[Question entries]
----------

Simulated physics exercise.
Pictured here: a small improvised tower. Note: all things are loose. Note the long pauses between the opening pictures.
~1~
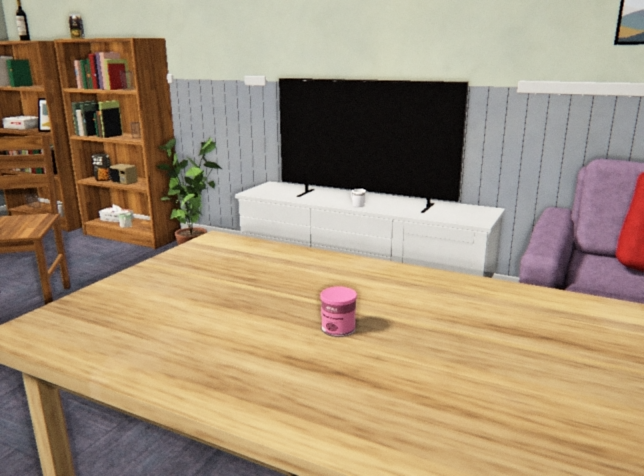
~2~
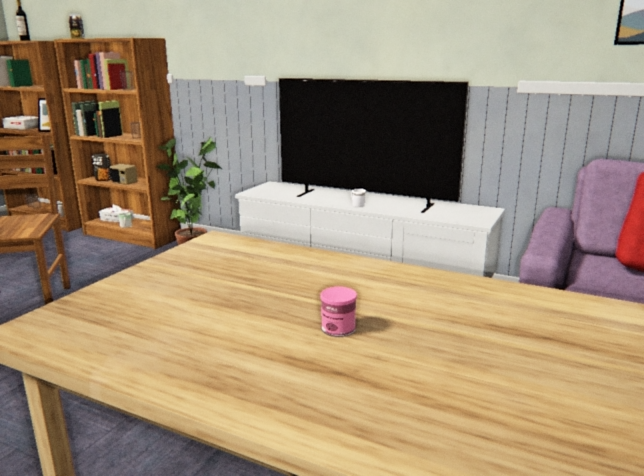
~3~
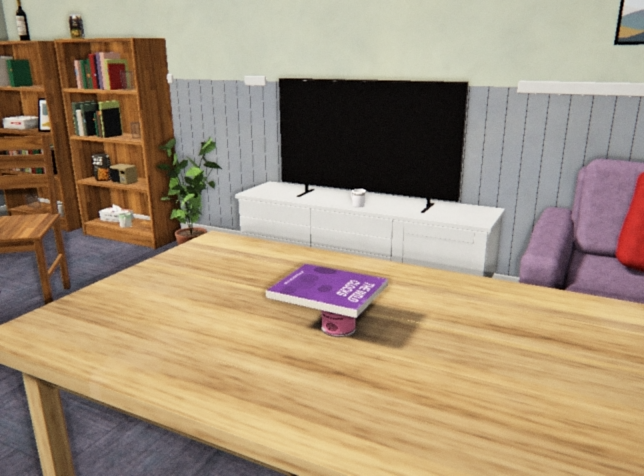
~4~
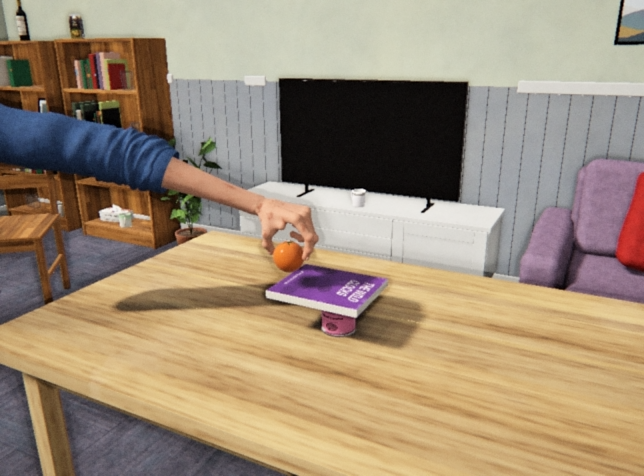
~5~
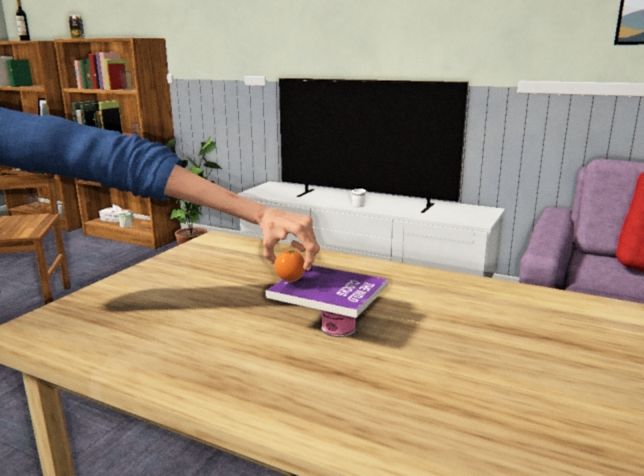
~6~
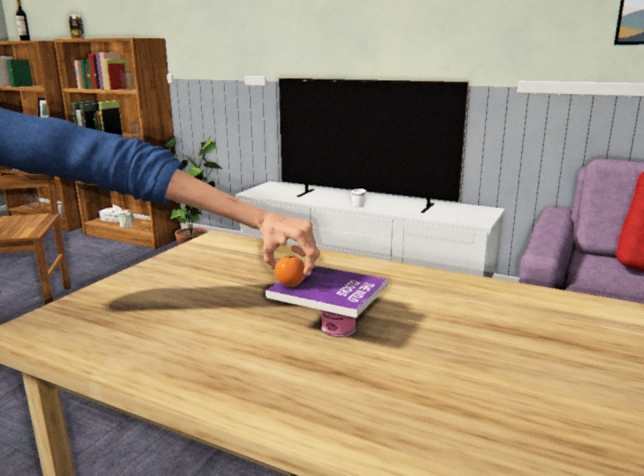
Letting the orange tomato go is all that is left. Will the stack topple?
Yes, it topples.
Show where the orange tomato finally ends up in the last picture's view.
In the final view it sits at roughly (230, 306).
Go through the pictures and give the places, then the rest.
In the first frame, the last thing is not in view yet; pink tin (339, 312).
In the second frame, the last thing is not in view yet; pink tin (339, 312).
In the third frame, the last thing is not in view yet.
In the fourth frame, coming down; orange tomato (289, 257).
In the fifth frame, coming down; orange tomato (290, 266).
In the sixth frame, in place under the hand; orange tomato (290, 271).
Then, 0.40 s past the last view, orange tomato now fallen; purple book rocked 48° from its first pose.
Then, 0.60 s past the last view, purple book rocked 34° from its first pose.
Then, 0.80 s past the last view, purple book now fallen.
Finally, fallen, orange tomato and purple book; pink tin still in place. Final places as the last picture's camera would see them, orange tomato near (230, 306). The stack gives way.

----------

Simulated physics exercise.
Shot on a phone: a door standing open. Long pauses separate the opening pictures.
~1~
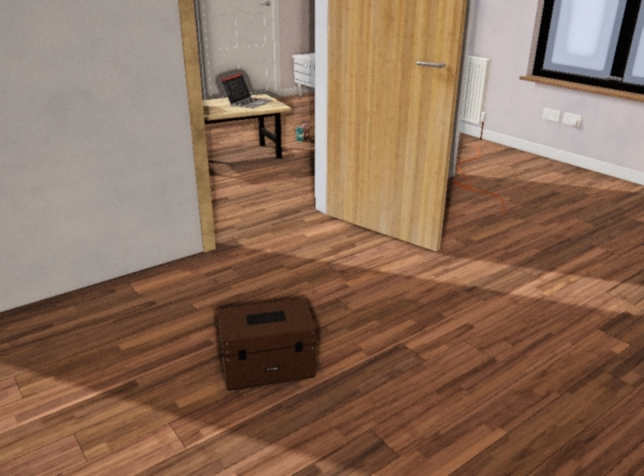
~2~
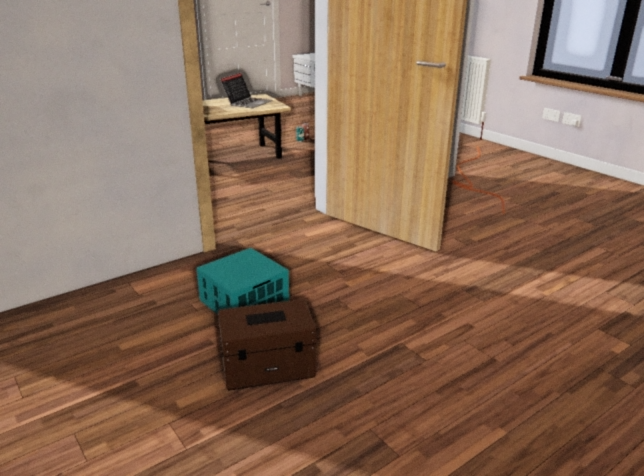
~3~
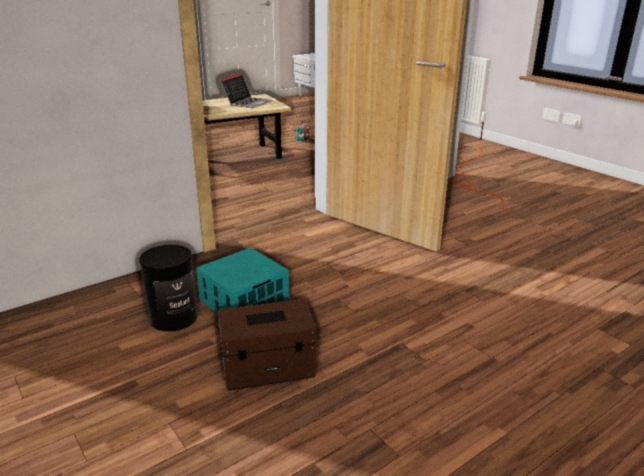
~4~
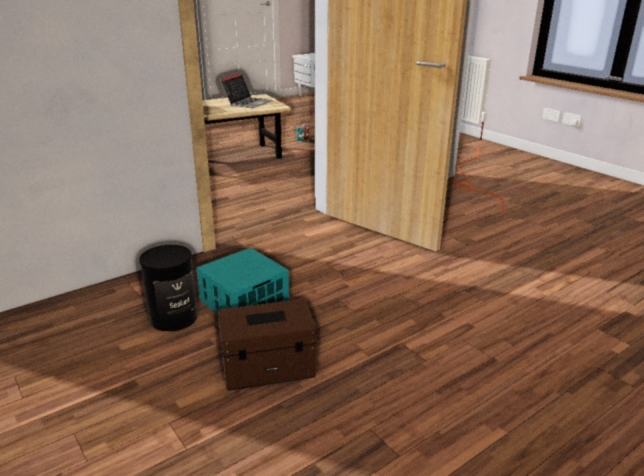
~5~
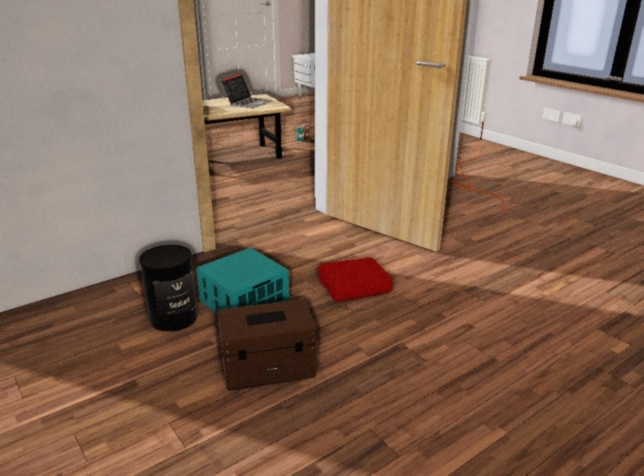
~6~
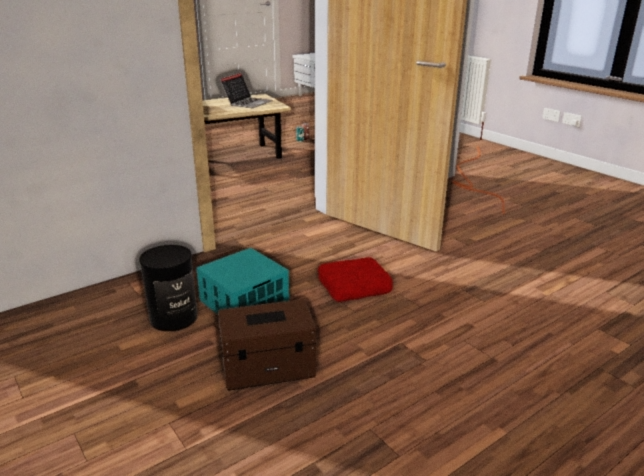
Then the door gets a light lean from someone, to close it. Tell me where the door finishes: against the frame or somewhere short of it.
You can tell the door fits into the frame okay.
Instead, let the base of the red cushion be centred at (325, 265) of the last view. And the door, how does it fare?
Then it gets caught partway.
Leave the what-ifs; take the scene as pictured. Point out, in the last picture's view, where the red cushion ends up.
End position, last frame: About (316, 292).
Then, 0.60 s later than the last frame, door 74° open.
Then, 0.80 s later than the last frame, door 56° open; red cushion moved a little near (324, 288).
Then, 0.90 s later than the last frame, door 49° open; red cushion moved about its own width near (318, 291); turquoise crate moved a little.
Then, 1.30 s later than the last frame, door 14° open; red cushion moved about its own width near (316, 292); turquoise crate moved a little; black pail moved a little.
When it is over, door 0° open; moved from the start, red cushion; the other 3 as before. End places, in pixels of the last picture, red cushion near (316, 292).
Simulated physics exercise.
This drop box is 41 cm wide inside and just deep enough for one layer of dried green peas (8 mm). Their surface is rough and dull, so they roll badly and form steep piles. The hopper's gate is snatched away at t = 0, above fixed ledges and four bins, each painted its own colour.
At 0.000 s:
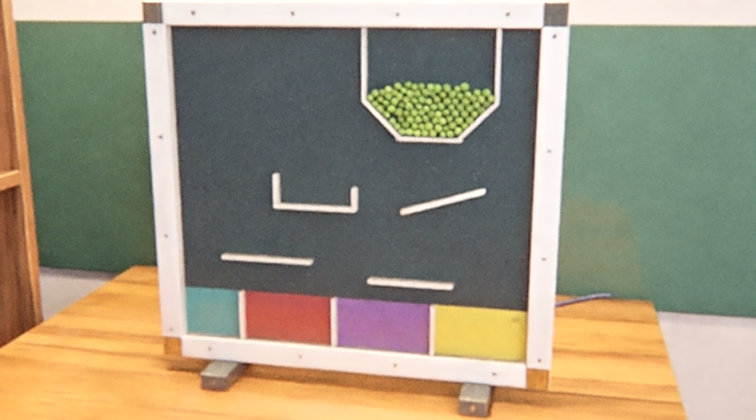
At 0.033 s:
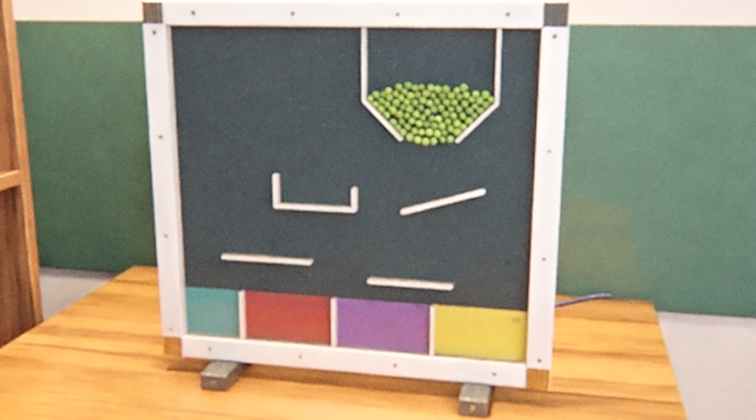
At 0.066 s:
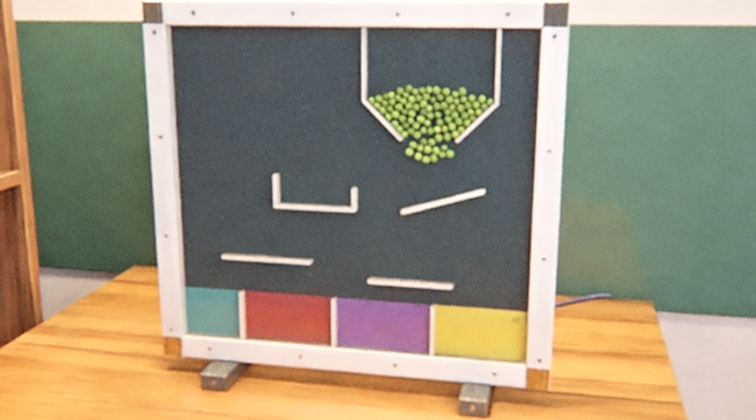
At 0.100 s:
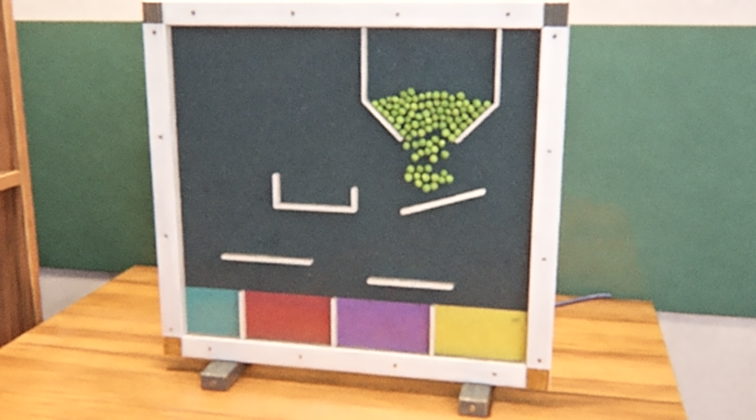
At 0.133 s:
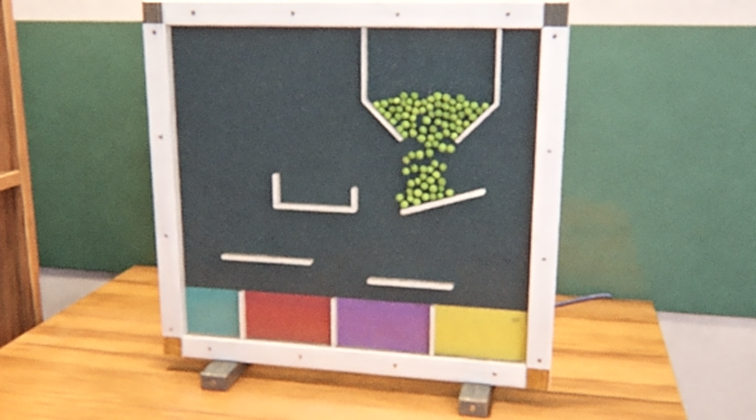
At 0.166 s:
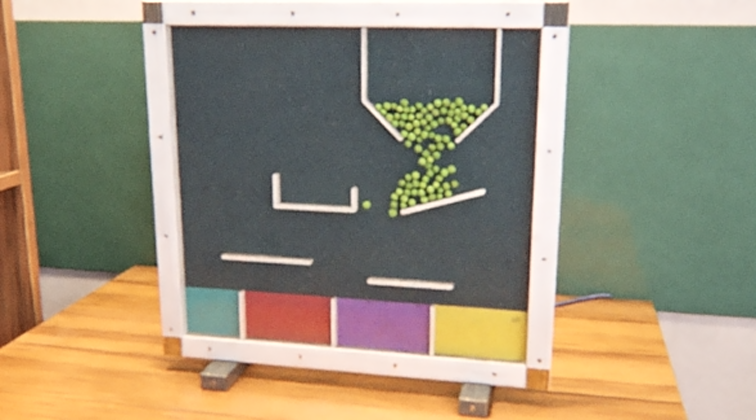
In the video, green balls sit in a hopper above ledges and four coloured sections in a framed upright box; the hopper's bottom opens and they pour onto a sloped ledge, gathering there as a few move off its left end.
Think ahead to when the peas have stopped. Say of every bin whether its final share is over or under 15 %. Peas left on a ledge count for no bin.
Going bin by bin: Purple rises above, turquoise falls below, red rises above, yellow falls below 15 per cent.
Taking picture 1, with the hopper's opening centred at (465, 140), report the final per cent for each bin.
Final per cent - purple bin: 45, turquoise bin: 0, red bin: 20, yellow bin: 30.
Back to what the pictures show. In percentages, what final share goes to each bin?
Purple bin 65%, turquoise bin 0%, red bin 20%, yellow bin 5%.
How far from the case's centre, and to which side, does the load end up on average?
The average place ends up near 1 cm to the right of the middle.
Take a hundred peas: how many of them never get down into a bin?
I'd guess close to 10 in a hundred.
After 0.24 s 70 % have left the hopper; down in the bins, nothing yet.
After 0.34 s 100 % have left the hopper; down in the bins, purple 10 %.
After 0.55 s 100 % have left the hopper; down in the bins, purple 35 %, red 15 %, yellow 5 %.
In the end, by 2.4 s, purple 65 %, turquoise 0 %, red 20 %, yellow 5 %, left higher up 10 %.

----------

Brief> Pull out every line above that holds the word "pauses".

Response to this task>
Pictured here: a small improvised tower. Note: all things are loose. Note the long pauses between the opening pictures.
Shot on a phone: a door standing open. Long pauses separate the opening pictures.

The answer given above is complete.